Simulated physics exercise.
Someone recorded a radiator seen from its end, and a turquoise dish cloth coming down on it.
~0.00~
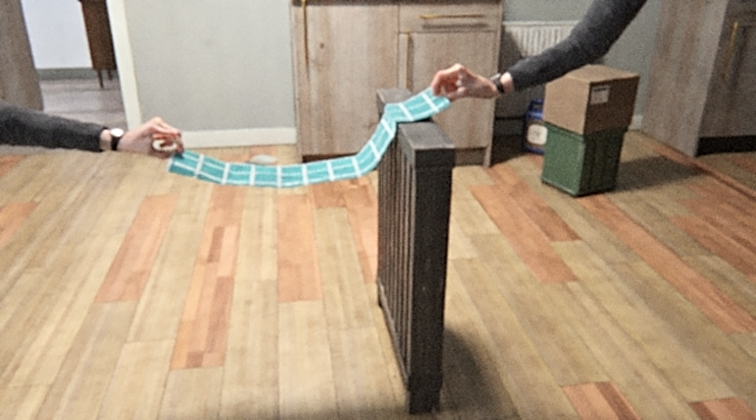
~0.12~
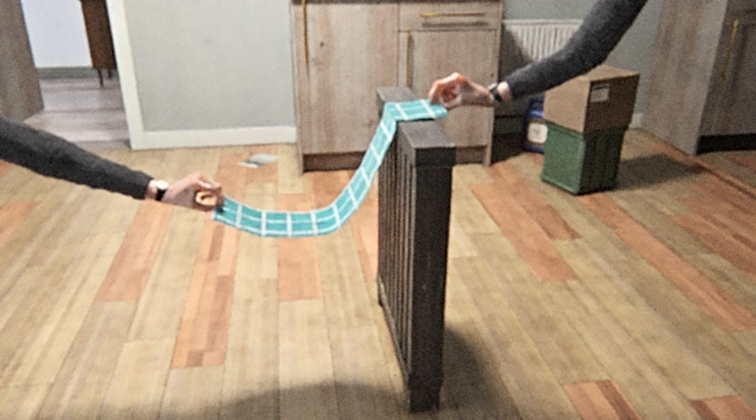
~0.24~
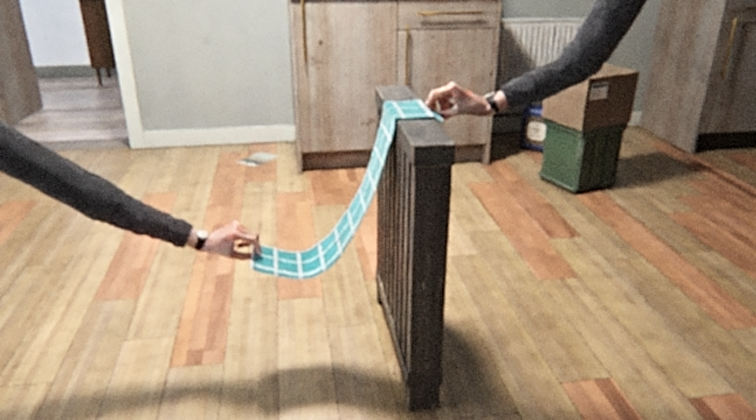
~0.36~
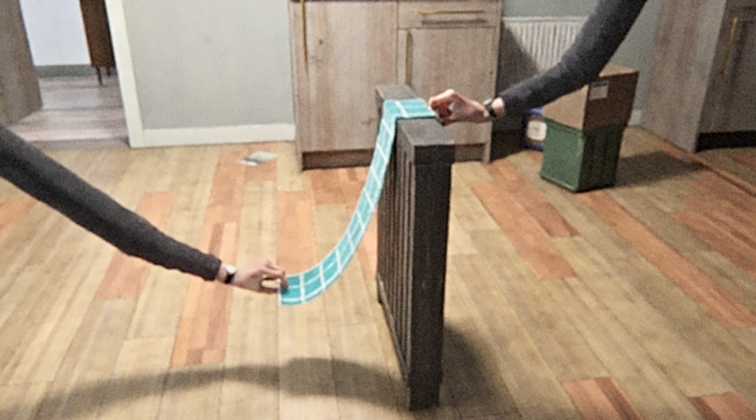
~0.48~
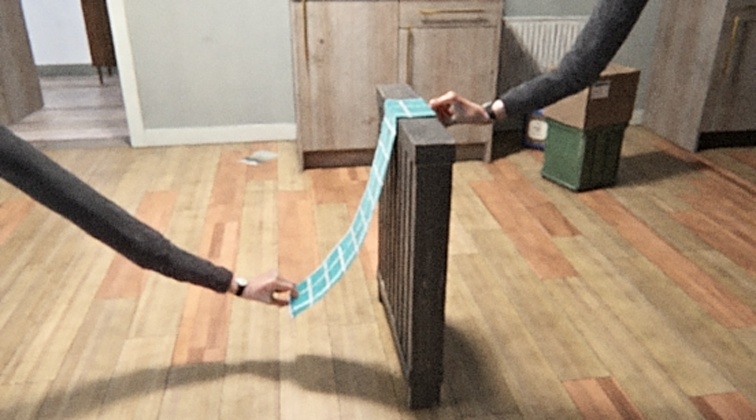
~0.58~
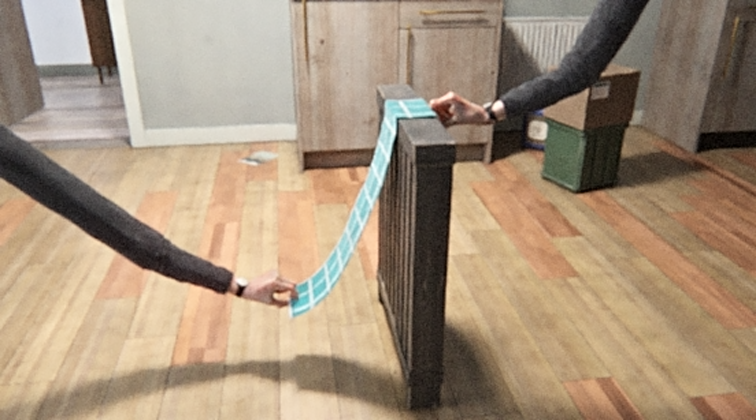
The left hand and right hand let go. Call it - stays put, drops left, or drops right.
Drops left.
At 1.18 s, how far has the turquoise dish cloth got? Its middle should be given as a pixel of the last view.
(357, 348), roughly.
By 0.94 s, dish cloth clear of the top and falling near (356, 293).
By 1.18 s, dish cloth in a heap on the floor near (357, 348).
When it is over, dish cloth in a heap on the floor near (358, 349). The turquoise dish cloth falls on the left side.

========

TO DO: Repeat the full listing above exactly, with no pictures in the copy.

FINAL ANSWER:
Simulated physics exercise.
Someone recorded a radiator seen from its end, and a turquoise dish cloth coming down on it.
~0.00~
~0.12~
~0.24~
~0.36~
~0.48~
~0.58~
The left hand and right hand let go. Call it - stays put, drops left, or drops right.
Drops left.
At 1.18 s, how far has the turquoise dish cloth got? Its middle should be given as a pixel of the last view.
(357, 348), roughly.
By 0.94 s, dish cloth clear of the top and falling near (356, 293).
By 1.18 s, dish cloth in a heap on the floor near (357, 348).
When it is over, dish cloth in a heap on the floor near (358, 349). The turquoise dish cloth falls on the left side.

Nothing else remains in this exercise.